- OBJECTIVE -
Find the line containing "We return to", then output it and every line after it through the end of the listing below, exactly as written.
========
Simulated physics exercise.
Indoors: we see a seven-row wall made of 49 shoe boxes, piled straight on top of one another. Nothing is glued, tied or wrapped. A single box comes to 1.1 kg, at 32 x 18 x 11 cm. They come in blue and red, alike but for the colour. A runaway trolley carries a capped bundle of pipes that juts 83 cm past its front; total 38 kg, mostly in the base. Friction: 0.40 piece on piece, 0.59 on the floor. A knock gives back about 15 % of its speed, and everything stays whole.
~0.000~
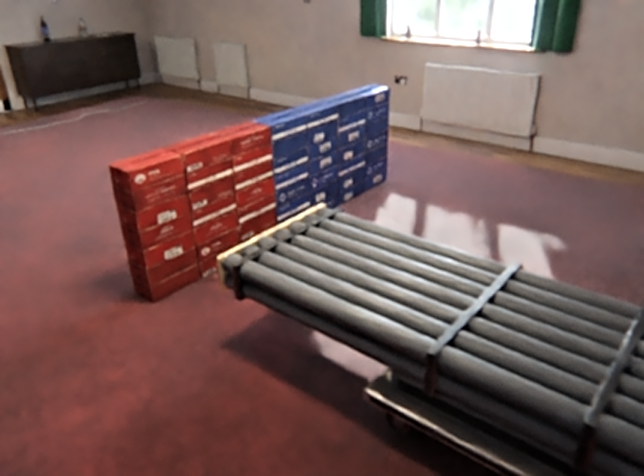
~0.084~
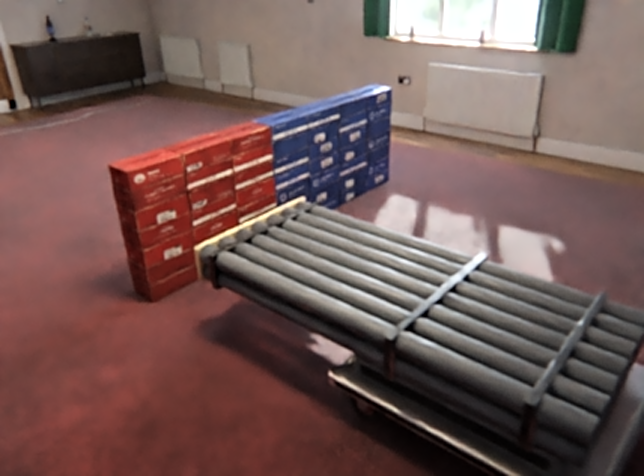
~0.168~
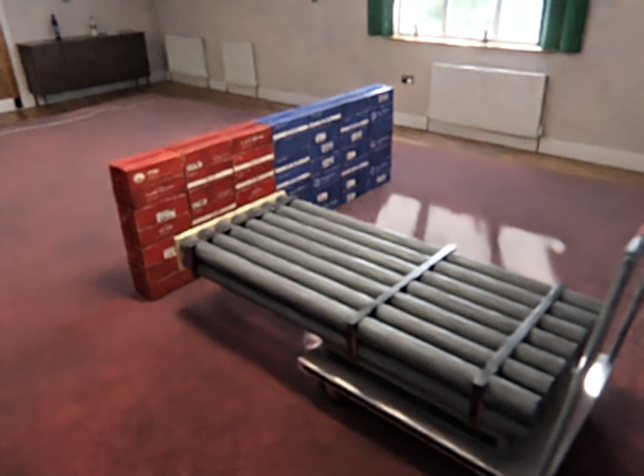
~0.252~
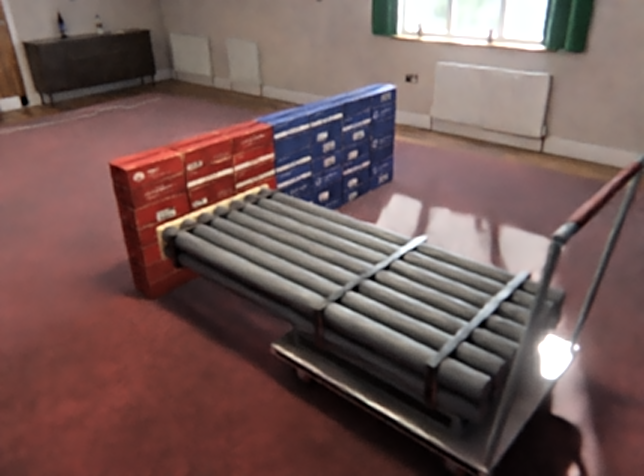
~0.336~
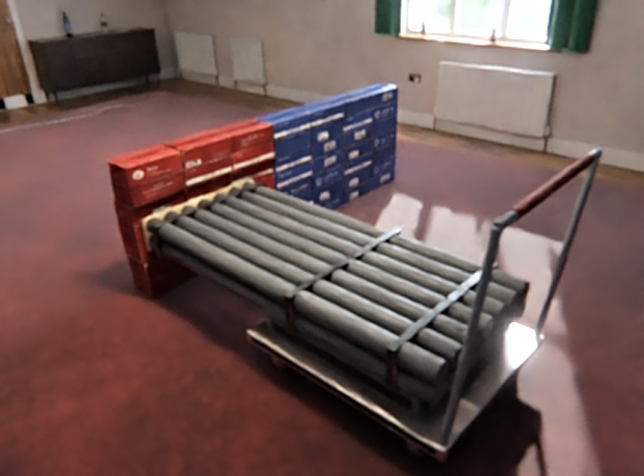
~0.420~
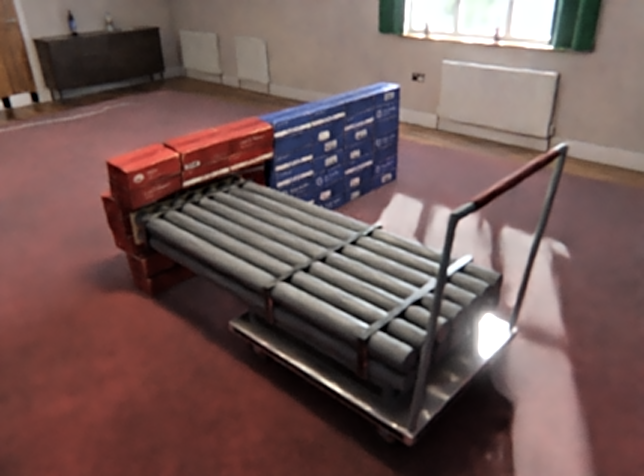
We see a flat trolley loaded with strapped grey tubes roll leftward across a red floor toward a low wall of red and blue boxes, then push into the red end, shoving several boxes out of line.
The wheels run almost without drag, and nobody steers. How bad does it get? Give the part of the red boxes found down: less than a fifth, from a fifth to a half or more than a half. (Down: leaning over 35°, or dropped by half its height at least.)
It comes to more than a half.
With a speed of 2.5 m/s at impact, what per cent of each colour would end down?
In that case blue 0, red 90 per cent.
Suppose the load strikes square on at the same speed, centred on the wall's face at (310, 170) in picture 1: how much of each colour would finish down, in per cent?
In that case blue 60, red 20 per cent.
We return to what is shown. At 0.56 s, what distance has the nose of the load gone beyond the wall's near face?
Some 30 cm beyond.
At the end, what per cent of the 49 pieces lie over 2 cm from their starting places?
It is 45 per cent.
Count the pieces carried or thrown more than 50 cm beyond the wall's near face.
Roughly 14 of them.
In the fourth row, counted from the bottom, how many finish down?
3 of them.
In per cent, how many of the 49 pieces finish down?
Near 35 per cent.
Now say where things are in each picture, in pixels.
========
- ANSWER TO THE PROBLEM -
We return to what is shown. At 0.56 s, what distance has the nose of the load gone beyond the wall's near face?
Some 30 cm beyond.
At the end, what per cent of the 49 pieces lie over 2 cm from their starting places?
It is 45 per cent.
Count the pieces carried or thrown more than 50 cm beyond the wall's near face.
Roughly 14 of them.
In the fourth row, counted from the bottom, how many finish down?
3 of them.
In per cent, how many of the 49 pieces finish down?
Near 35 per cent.
Now say where things are in each picture, in pixels.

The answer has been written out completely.